WHAT THE TASK REQUIRES:
Copy every line in which the string "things" occurs.

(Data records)

+ + + + +

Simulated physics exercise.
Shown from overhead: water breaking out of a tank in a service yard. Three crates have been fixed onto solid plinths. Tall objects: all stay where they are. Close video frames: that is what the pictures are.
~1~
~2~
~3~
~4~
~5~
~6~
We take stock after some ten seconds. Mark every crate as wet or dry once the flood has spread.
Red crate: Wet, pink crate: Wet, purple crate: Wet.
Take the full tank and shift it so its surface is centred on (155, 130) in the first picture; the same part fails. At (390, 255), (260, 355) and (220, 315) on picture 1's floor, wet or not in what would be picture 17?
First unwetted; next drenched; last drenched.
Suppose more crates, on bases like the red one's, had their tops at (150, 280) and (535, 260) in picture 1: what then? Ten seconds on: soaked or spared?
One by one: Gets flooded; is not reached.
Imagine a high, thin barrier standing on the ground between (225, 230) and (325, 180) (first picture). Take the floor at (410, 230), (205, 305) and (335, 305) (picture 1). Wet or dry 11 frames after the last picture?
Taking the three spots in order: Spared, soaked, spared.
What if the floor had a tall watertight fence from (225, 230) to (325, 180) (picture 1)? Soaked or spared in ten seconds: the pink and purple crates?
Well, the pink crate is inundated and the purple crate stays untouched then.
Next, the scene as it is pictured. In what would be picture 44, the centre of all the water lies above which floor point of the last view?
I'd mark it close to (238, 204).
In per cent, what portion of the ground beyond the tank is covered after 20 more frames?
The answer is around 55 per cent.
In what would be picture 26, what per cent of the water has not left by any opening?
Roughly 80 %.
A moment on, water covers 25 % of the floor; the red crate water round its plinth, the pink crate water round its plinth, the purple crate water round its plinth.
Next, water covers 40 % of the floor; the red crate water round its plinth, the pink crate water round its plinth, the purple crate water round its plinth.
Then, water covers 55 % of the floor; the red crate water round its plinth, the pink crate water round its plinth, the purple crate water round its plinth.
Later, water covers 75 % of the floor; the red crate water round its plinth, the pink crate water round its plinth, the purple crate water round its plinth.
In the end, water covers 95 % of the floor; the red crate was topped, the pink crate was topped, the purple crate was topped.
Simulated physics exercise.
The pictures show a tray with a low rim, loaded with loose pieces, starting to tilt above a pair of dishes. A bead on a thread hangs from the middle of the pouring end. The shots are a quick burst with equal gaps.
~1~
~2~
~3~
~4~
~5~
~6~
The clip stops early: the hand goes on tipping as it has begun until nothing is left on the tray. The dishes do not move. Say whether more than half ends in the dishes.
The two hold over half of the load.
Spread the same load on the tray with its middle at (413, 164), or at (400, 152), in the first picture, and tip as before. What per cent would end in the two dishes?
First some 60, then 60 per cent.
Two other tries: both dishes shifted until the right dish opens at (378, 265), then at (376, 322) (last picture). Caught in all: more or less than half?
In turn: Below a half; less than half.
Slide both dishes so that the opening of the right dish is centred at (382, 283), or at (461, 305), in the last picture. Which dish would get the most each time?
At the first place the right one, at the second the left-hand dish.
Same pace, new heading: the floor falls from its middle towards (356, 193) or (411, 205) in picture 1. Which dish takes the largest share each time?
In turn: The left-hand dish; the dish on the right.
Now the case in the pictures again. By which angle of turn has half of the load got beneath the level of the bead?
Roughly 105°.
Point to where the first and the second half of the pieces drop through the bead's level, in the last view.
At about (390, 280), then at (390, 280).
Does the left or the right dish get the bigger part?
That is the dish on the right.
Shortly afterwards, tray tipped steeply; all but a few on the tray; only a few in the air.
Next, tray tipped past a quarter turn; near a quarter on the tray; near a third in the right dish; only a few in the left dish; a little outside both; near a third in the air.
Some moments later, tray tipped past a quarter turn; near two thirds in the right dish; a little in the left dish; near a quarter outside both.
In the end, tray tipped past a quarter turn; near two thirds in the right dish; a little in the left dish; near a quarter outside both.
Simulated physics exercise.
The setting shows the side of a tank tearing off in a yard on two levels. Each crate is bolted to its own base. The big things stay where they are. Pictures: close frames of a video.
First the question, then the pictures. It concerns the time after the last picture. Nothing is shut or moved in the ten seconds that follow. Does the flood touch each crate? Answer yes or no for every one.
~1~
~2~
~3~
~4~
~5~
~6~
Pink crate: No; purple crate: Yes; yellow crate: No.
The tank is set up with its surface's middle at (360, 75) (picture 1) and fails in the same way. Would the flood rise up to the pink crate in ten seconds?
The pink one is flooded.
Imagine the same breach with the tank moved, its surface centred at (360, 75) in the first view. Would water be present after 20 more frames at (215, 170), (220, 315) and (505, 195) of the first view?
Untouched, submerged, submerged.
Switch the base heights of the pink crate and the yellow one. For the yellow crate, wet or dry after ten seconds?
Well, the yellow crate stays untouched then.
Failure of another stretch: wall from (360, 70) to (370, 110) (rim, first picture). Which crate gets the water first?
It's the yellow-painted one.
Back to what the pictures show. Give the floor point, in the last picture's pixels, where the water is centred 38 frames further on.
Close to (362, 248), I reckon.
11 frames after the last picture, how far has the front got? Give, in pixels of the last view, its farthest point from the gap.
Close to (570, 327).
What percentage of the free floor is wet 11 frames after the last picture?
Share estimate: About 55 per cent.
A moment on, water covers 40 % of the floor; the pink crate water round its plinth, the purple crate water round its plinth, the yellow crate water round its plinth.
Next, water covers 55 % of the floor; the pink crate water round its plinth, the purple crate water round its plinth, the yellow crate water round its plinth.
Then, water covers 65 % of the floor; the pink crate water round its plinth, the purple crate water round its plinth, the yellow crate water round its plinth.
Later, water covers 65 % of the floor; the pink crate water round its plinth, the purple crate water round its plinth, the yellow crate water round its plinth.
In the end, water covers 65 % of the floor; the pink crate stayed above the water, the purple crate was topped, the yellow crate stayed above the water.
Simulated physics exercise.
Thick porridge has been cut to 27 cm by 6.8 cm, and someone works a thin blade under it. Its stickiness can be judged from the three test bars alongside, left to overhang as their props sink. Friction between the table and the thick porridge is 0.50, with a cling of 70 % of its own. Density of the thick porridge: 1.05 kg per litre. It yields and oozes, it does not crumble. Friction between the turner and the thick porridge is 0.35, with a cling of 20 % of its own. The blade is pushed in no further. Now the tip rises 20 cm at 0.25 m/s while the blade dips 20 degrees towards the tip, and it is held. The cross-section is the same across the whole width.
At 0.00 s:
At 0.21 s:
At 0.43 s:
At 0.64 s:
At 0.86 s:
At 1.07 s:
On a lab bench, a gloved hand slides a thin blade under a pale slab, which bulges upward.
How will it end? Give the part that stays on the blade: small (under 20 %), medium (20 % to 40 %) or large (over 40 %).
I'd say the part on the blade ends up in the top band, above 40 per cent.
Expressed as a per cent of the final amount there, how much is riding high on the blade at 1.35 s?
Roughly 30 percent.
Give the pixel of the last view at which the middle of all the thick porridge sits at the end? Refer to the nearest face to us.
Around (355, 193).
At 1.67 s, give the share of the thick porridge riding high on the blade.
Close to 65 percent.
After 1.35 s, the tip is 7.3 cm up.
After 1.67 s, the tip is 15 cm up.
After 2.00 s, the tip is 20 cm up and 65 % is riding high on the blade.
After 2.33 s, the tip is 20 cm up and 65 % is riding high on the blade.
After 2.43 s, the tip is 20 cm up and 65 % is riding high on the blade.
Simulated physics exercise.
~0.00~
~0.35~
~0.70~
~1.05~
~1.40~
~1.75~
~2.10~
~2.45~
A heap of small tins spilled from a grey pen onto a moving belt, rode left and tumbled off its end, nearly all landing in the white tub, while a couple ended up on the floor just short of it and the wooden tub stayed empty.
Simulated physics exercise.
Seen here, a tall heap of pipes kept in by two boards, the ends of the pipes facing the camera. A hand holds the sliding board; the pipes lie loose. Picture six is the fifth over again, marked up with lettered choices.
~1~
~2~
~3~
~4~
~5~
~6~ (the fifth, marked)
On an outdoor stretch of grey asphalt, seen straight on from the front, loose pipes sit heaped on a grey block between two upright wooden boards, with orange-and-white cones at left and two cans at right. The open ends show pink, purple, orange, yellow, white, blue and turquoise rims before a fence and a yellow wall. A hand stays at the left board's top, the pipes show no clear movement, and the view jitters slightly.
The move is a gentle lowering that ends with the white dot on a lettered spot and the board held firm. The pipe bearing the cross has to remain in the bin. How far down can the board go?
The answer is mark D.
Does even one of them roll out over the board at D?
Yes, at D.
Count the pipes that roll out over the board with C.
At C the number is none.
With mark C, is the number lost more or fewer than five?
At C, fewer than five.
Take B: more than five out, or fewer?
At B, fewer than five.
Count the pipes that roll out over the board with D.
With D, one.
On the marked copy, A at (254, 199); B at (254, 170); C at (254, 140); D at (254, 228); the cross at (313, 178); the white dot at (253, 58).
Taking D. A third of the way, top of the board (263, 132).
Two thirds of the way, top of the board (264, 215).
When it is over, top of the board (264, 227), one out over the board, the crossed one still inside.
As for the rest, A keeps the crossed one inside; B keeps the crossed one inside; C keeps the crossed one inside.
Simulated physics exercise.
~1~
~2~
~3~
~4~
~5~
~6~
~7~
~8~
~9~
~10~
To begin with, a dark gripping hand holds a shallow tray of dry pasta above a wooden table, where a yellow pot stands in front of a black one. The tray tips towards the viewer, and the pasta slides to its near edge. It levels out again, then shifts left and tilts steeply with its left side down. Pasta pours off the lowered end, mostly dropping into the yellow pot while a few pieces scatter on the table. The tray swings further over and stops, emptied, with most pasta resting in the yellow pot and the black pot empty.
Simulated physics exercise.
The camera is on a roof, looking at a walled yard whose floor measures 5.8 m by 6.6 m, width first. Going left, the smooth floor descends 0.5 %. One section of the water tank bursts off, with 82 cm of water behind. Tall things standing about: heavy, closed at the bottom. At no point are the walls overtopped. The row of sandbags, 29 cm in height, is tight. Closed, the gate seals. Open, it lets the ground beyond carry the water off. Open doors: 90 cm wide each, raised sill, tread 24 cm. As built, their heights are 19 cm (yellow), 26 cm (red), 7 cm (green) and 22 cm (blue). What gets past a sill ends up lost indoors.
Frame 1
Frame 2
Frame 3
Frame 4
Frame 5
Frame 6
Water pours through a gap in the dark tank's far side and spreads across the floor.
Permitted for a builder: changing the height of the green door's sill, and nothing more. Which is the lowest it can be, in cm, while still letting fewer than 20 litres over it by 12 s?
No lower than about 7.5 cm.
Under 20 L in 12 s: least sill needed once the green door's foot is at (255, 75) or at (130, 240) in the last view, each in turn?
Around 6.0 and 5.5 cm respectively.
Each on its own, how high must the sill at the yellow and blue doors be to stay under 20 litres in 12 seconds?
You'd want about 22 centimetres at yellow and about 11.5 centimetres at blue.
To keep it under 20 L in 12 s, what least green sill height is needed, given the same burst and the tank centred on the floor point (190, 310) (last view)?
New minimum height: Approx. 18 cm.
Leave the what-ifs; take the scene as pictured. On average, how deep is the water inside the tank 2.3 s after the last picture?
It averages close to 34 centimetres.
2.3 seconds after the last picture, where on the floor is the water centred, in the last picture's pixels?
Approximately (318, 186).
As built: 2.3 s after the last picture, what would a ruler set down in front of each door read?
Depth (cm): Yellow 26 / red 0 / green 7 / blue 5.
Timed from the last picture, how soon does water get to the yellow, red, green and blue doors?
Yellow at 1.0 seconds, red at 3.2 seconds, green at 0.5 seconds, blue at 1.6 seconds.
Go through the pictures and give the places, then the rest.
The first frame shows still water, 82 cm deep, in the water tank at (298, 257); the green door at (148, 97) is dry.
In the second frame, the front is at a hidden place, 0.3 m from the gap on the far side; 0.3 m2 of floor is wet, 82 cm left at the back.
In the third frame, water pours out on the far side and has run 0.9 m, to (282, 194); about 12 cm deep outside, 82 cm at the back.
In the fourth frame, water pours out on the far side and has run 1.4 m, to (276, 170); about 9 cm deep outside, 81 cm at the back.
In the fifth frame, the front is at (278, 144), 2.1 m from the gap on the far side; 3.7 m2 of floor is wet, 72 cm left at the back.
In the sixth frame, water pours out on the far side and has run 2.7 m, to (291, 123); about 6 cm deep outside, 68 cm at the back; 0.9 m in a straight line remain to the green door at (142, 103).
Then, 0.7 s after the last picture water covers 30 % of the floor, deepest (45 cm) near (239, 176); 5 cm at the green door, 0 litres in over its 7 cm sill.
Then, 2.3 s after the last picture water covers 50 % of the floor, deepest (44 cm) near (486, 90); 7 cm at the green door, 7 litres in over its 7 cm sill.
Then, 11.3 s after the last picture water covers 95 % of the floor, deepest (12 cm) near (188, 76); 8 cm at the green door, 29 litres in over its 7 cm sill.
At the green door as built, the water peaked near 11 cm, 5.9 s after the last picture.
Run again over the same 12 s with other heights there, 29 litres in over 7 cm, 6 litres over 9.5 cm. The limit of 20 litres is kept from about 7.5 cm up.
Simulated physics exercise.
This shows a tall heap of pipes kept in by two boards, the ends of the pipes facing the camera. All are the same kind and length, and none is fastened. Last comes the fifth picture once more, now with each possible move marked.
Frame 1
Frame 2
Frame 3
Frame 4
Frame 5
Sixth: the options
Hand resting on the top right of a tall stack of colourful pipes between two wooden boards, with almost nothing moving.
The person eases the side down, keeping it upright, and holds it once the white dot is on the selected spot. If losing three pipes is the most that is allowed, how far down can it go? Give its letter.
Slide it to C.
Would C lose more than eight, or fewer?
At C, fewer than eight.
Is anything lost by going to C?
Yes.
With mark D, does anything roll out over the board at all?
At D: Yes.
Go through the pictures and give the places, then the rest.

+ + + + +

COMPLETED EXERCISE:
The setting shows the side of a tank tearing off in a yard on two levels. Each crate is bolted to its own base. The big things stay where they are. Pictures: close frames of a video.
The camera is on a roof, looking at a walled yard whose floor measures 5.8 m by 6.6 m, width first. Going left, the smooth floor descends 0.5 %. One section of the water tank bursts off, with 82 cm of water behind. Tall things standing about: heavy, closed at the bottom. At no point are the walls overtopped. The row of sandbags, 29 cm in height, is tight. Closed, the gate seals. Open, it lets the ground beyond carry the water off. Open doors: 90 cm wide each, raised sill, tread 24 cm. As built, their heights are 19 cm (yellow), 26 cm (red), 7 cm (green) and 22 cm (blue). What gets past a sill ends up lost indoors.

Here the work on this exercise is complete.